'''

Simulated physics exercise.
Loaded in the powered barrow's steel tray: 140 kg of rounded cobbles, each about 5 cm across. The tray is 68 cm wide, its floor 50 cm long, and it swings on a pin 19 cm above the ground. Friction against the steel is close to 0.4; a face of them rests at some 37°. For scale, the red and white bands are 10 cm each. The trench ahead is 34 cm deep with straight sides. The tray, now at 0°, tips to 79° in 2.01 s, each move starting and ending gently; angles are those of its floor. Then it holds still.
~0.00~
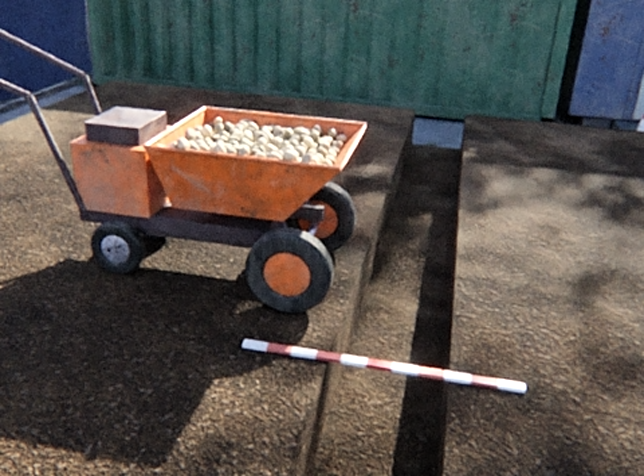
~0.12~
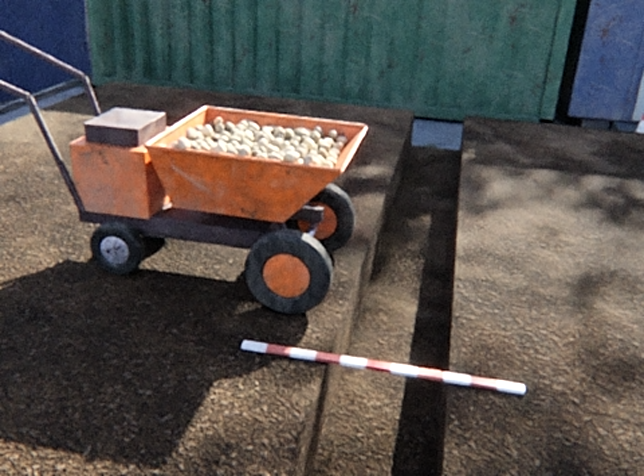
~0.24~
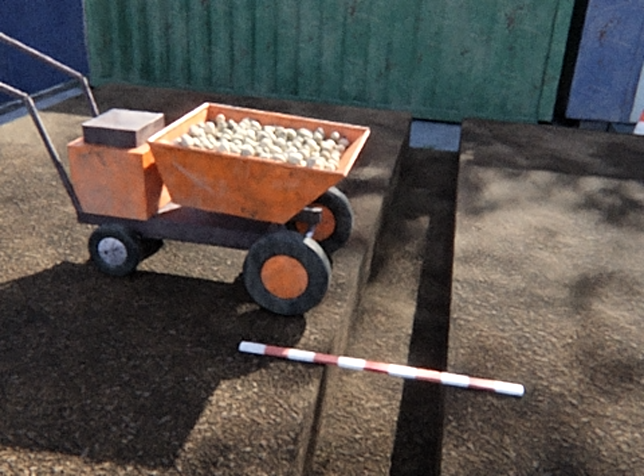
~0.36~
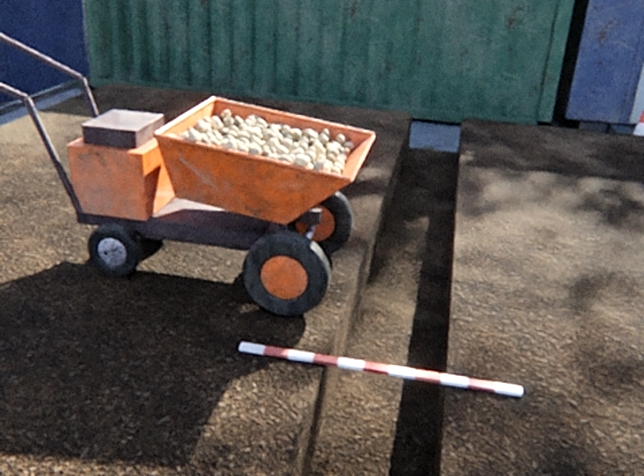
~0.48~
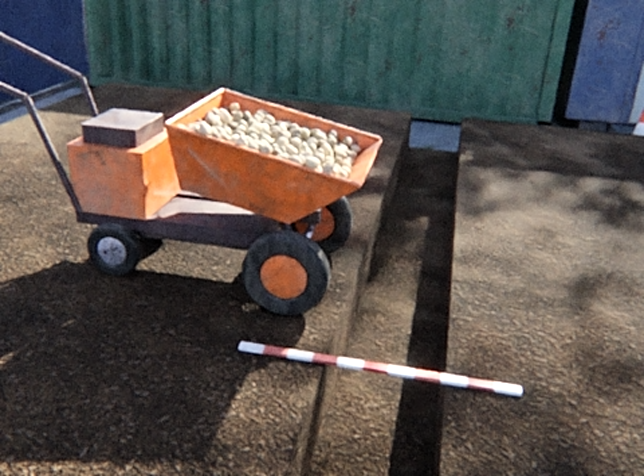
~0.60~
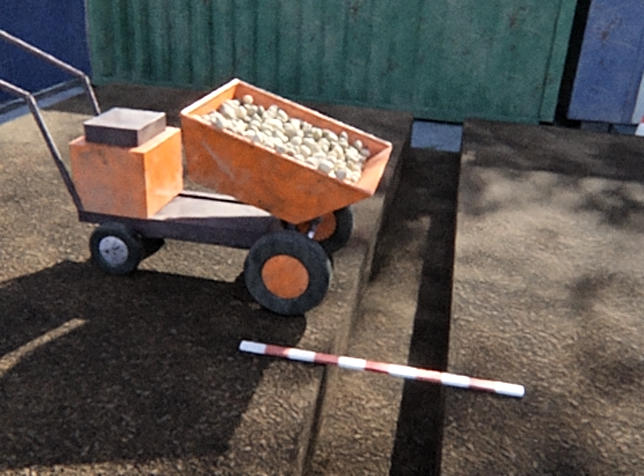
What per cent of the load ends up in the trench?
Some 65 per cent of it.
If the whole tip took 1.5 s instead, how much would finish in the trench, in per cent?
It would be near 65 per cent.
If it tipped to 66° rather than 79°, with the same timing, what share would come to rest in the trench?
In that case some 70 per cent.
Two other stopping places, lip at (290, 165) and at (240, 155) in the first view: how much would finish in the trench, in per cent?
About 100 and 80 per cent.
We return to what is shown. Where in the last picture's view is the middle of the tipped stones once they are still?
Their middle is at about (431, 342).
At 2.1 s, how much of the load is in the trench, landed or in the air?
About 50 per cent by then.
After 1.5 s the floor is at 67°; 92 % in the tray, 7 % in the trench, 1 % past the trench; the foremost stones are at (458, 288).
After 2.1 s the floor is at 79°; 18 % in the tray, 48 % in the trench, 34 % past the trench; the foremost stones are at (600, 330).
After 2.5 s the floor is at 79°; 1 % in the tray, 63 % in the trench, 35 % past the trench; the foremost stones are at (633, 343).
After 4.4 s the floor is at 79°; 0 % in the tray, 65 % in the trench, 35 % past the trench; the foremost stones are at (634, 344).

'''

__WHAT THE TASK REQUIRES__. Using the data above, write out every line exactly, leaving the images behind.

__RESULT OF THE EXERCISE__.
Simulated physics exercise.
Loaded in the powered barrow's steel tray: 140 kg of rounded cobbles, each about 5 cm across. The tray is 68 cm wide, its floor 50 cm long, and it swings on a pin 19 cm above the ground. Friction against the steel is close to 0.4; a face of them rests at some 37°. For scale, the red and white bands are 10 cm each. The trench ahead is 34 cm deep with straight sides. The tray, now at 0°, tips to 79° in 2.01 s, each move starting and ending gently; angles are those of its floor. Then it holds still.
~0.00~
~0.12~
~0.24~
~0.36~
~0.48~
~0.60~
What per cent of the load ends up in the trench?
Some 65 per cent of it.
If the whole tip took 1.5 s instead, how much would finish in the trench, in per cent?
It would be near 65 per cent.
If it tipped to 66° rather than 79°, with the same timing, what share would come to rest in the trench?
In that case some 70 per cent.
Two other stopping places, lip at (290, 165) and at (240, 155) in the first view: how much would finish in the trench, in per cent?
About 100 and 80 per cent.
We return to what is shown. Where in the last picture's view is the middle of the tipped stones once they are still?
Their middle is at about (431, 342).
At 2.1 s, how much of the load is in the trench, landed or in the air?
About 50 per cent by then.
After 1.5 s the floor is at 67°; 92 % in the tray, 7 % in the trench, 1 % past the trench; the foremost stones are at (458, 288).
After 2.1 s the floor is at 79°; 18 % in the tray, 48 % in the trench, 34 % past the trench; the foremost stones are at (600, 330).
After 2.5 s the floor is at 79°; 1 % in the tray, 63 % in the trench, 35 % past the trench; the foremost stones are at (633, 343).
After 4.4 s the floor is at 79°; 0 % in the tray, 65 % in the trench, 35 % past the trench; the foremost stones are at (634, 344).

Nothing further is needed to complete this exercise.